Exercise instructions –
Leave out the images; return the rest of the data exactly.

Source excerpt –
━━━━━━━━━━━━━━━━━━━━

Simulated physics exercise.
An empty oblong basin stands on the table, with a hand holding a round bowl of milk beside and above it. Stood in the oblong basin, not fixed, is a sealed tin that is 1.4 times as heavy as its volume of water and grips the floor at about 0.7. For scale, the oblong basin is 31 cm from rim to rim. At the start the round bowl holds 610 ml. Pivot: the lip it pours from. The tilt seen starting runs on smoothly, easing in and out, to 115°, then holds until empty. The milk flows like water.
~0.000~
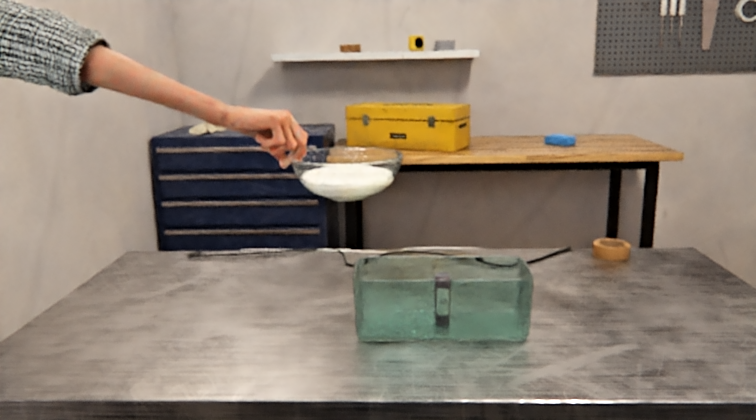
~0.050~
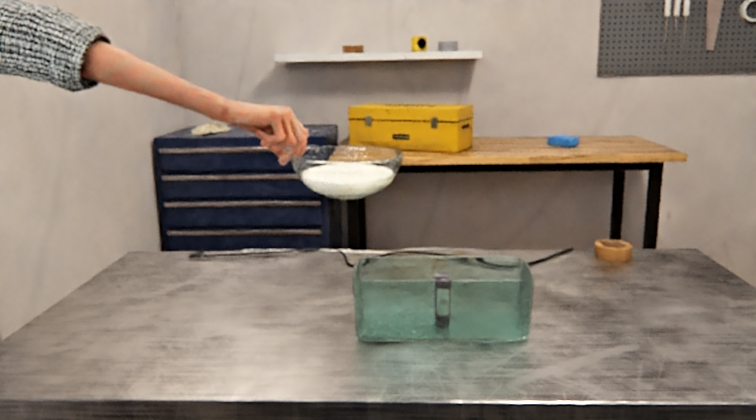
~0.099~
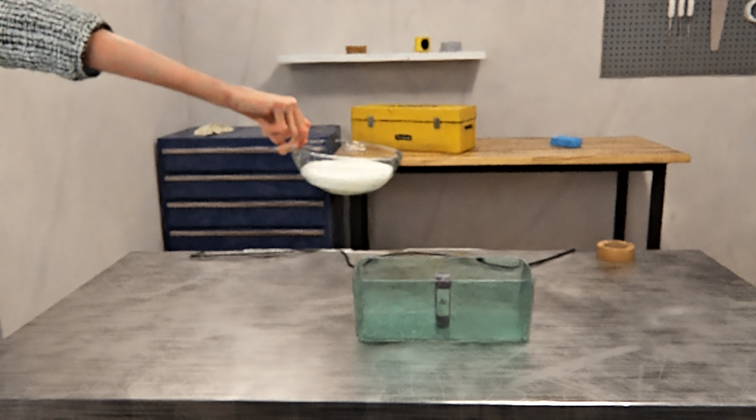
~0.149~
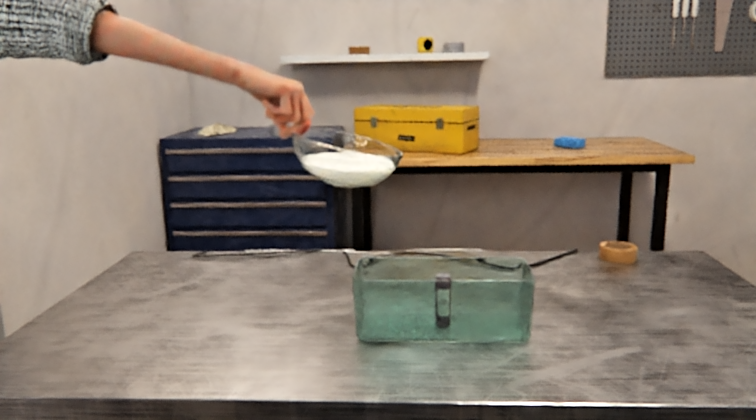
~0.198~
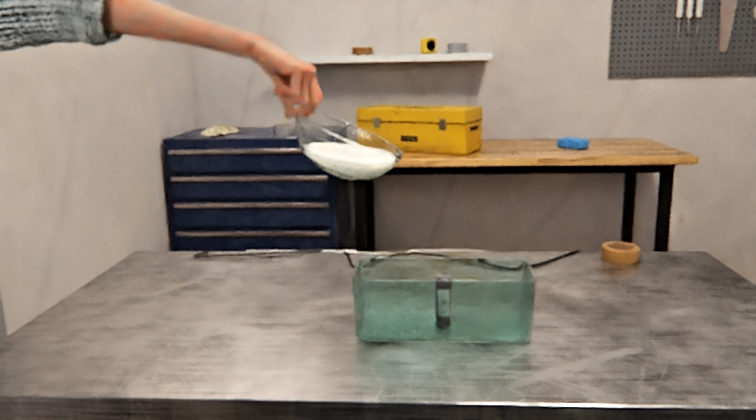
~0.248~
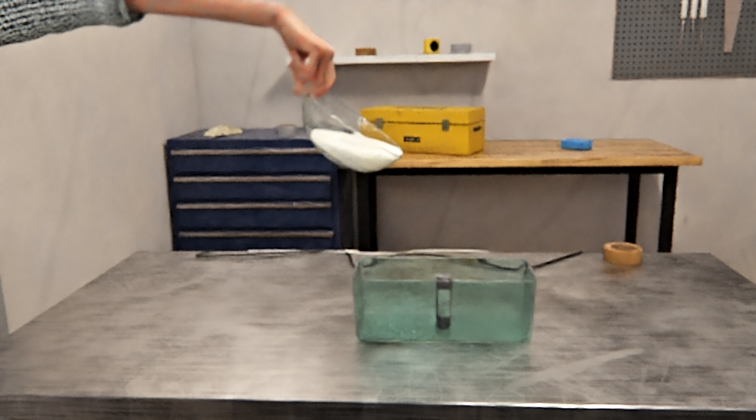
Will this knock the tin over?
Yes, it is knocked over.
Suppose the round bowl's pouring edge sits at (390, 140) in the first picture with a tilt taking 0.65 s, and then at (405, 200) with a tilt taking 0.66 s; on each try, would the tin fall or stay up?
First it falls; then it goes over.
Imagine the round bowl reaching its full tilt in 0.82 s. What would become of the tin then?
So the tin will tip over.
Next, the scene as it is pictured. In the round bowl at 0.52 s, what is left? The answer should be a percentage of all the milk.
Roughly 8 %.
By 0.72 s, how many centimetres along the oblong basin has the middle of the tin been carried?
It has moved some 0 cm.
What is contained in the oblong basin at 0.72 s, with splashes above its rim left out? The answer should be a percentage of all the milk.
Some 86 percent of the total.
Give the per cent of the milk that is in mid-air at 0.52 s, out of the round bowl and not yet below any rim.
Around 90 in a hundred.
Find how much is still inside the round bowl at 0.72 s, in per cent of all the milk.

━━━━━━━━━━━━━━━━━━━━

The solution –
Simulated physics exercise.
An empty oblong basin stands on the table, with a hand holding a round bowl of milk beside and above it. Stood in the oblong basin, not fixed, is a sealed tin that is 1.4 times as heavy as its volume of water and grips the floor at about 0.7. For scale, the oblong basin is 31 cm from rim to rim. At the start the round bowl holds 610 ml. Pivot: the lip it pours from. The tilt seen starting runs on smoothly, easing in and out, to 115°, then holds until empty. The milk flows like water.
~0.000~
~0.050~
~0.099~
~0.149~
~0.198~
~0.248~
Will this knock the tin over?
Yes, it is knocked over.
Suppose the round bowl's pouring edge sits at (390, 140) in the first picture with a tilt taking 0.65 s, and then at (405, 200) with a tilt taking 0.66 s; on each try, would the tin fall or stay up?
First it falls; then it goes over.
Imagine the round bowl reaching its full tilt in 0.82 s. What would become of the tin then?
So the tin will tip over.
Next, the scene as it is pictured. In the round bowl at 0.52 s, what is left? The answer should be a percentage of all the milk.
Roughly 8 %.
By 0.72 s, how many centimetres along the oblong basin has the middle of the tin been carried?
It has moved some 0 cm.
What is contained in the oblong basin at 0.72 s, with splashes above its rim left out? The answer should be a percentage of all the milk.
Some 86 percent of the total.
Give the per cent of the milk that is in mid-air at 0.52 s, out of the round bowl and not yet below any rim.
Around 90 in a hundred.
Find how much is still inside the round bowl at 0.72 s, in per cent of all the milk.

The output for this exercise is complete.